Instruction: Type out the complete listing below word for word, without its pictures.

===

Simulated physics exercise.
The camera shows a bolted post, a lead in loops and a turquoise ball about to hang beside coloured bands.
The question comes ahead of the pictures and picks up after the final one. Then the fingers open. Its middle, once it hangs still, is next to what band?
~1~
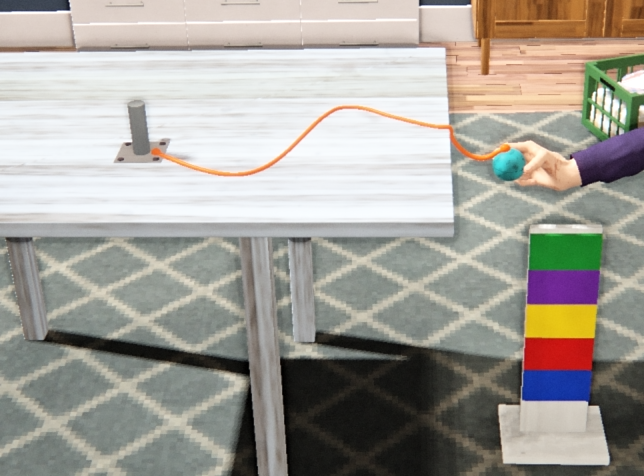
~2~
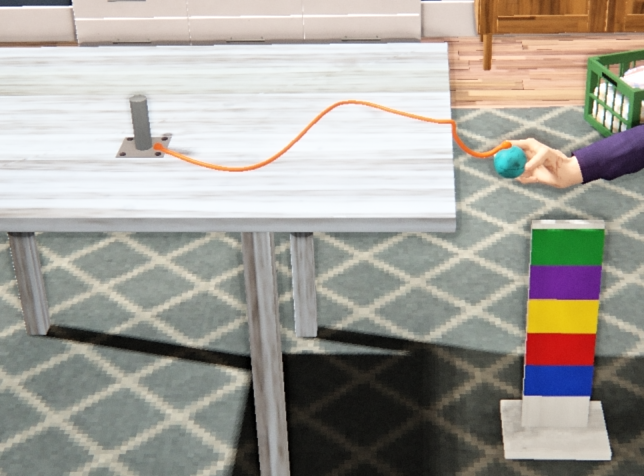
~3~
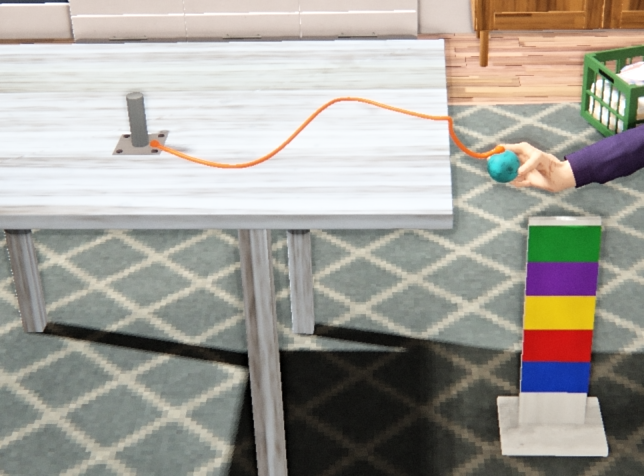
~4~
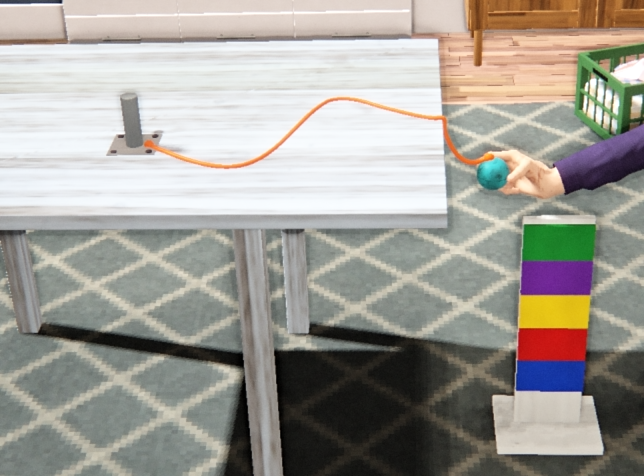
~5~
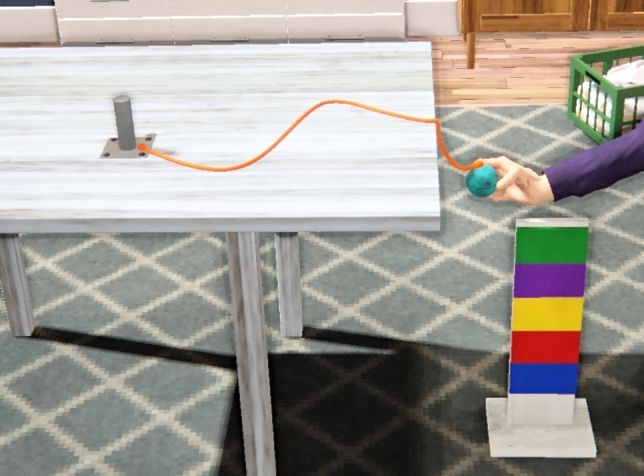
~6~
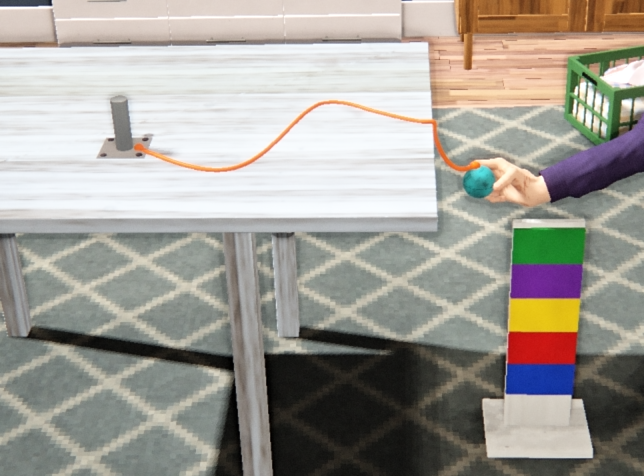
Next to the yellow one.
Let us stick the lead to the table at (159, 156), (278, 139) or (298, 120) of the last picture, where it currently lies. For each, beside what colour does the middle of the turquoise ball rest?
First try yellow, second try purple, third try green.
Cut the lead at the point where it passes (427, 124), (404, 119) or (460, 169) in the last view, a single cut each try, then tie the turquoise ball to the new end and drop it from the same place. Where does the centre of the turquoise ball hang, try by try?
First (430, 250), then (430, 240), then (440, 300).
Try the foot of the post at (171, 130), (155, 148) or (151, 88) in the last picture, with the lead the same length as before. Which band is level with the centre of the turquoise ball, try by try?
Readings, in order: Red - red - yellow.
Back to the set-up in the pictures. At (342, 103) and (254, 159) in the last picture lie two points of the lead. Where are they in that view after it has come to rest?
First point (434, 154), second point (284, 140).
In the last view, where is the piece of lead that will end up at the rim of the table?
You'd find it at roughly (324, 103).
Soon after, ball near (464, 288); level with purple.
After that, ball near (399, 324); level with yellow.
And then, ball near (452, 321); level with yellow.
In the end, ball near (436, 327); level with yellow. Its centre hangs level with the yellow band.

===

Reply:
Simulated physics exercise.
The camera shows a bolted post, a lead in loops and a turquoise ball about to hang beside coloured bands.
The question comes ahead of the pictures and picks up after the final one. Then the fingers open. Its middle, once it hangs still, is next to what band?
~1~
~2~
~3~
~4~
~5~
~6~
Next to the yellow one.
Let us stick the lead to the table at (159, 156), (278, 139) or (298, 120) of the last picture, where it currently lies. For each, beside what colour does the middle of the turquoise ball rest?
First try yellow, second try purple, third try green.
Cut the lead at the point where it passes (427, 124), (404, 119) or (460, 169) in the last view, a single cut each try, then tie the turquoise ball to the new end and drop it from the same place. Where does the centre of the turquoise ball hang, try by try?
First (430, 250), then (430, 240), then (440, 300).
Try the foot of the post at (171, 130), (155, 148) or (151, 88) in the last picture, with the lead the same length as before. Which band is level with the centre of the turquoise ball, try by try?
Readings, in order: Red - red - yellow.
Back to the set-up in the pictures. At (342, 103) and (254, 159) in the last picture lie two points of the lead. Where are they in that view after it has come to rest?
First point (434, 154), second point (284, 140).
In the last view, where is the piece of lead that will end up at the rim of the table?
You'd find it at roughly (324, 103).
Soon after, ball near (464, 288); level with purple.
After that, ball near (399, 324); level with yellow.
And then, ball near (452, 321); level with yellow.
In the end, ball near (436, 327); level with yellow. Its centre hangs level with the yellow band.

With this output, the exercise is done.